■ **Given information**:
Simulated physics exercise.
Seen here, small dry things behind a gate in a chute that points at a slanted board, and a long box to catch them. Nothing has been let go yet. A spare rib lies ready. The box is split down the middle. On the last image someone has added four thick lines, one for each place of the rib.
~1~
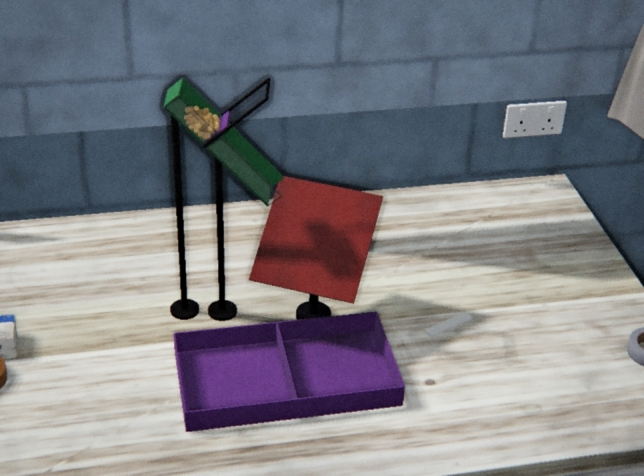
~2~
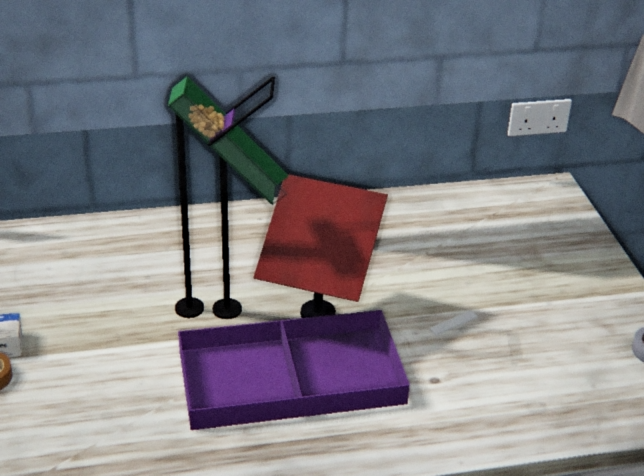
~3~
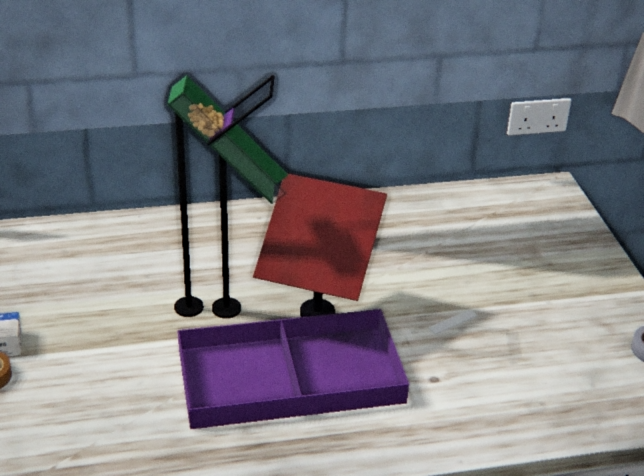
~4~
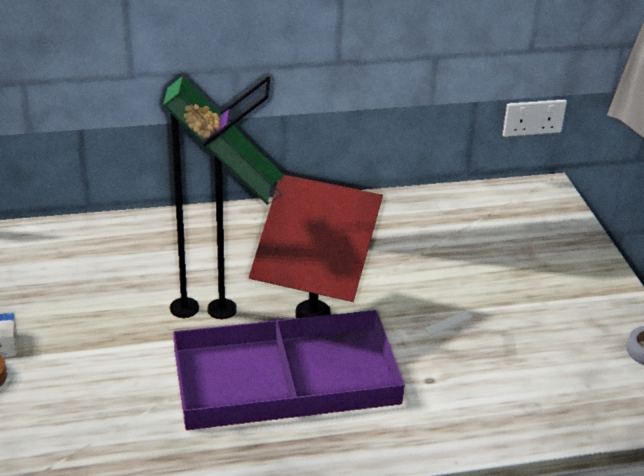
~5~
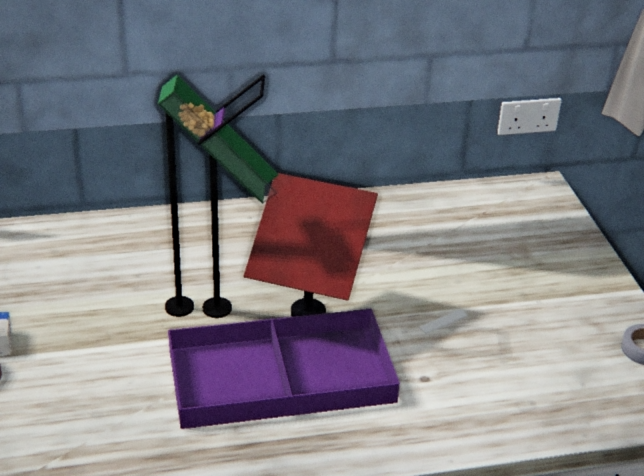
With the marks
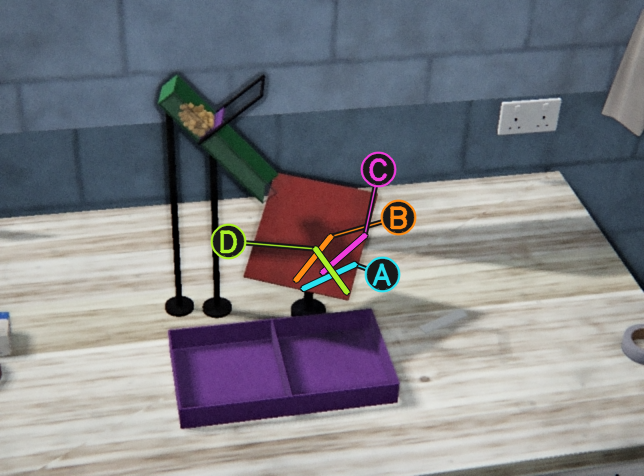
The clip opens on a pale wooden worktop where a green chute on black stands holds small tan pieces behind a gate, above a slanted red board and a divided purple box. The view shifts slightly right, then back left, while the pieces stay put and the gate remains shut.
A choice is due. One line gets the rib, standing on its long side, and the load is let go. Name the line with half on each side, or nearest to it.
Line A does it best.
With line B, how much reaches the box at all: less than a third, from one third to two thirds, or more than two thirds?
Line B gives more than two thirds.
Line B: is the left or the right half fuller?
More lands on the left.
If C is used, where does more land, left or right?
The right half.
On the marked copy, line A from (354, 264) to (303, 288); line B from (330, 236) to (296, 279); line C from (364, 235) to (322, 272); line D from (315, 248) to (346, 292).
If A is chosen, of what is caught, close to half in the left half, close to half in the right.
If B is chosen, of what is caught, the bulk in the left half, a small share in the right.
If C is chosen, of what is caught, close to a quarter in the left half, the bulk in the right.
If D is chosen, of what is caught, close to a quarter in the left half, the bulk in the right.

■ **Exercise description**:
Write out the whole listing again, exactly, with no pictures.

■ **Final result**:
Simulated physics exercise.
Seen here, small dry things behind a gate in a chute that points at a slanted board, and a long box to catch them. Nothing has been let go yet. A spare rib lies ready. The box is split down the middle. On the last image someone has added four thick lines, one for each place of the rib.
~1~
~2~
~3~
~4~
~5~
With the marks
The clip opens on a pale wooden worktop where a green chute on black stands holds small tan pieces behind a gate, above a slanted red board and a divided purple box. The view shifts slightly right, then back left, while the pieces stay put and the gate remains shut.
A choice is due. One line gets the rib, standing on its long side, and the load is let go. Name the line with half on each side, or nearest to it.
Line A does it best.
With line B, how much reaches the box at all: less than a third, from one third to two thirds, or more than two thirds?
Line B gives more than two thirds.
Line B: is the left or the right half fuller?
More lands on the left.
If C is used, where does more land, left or right?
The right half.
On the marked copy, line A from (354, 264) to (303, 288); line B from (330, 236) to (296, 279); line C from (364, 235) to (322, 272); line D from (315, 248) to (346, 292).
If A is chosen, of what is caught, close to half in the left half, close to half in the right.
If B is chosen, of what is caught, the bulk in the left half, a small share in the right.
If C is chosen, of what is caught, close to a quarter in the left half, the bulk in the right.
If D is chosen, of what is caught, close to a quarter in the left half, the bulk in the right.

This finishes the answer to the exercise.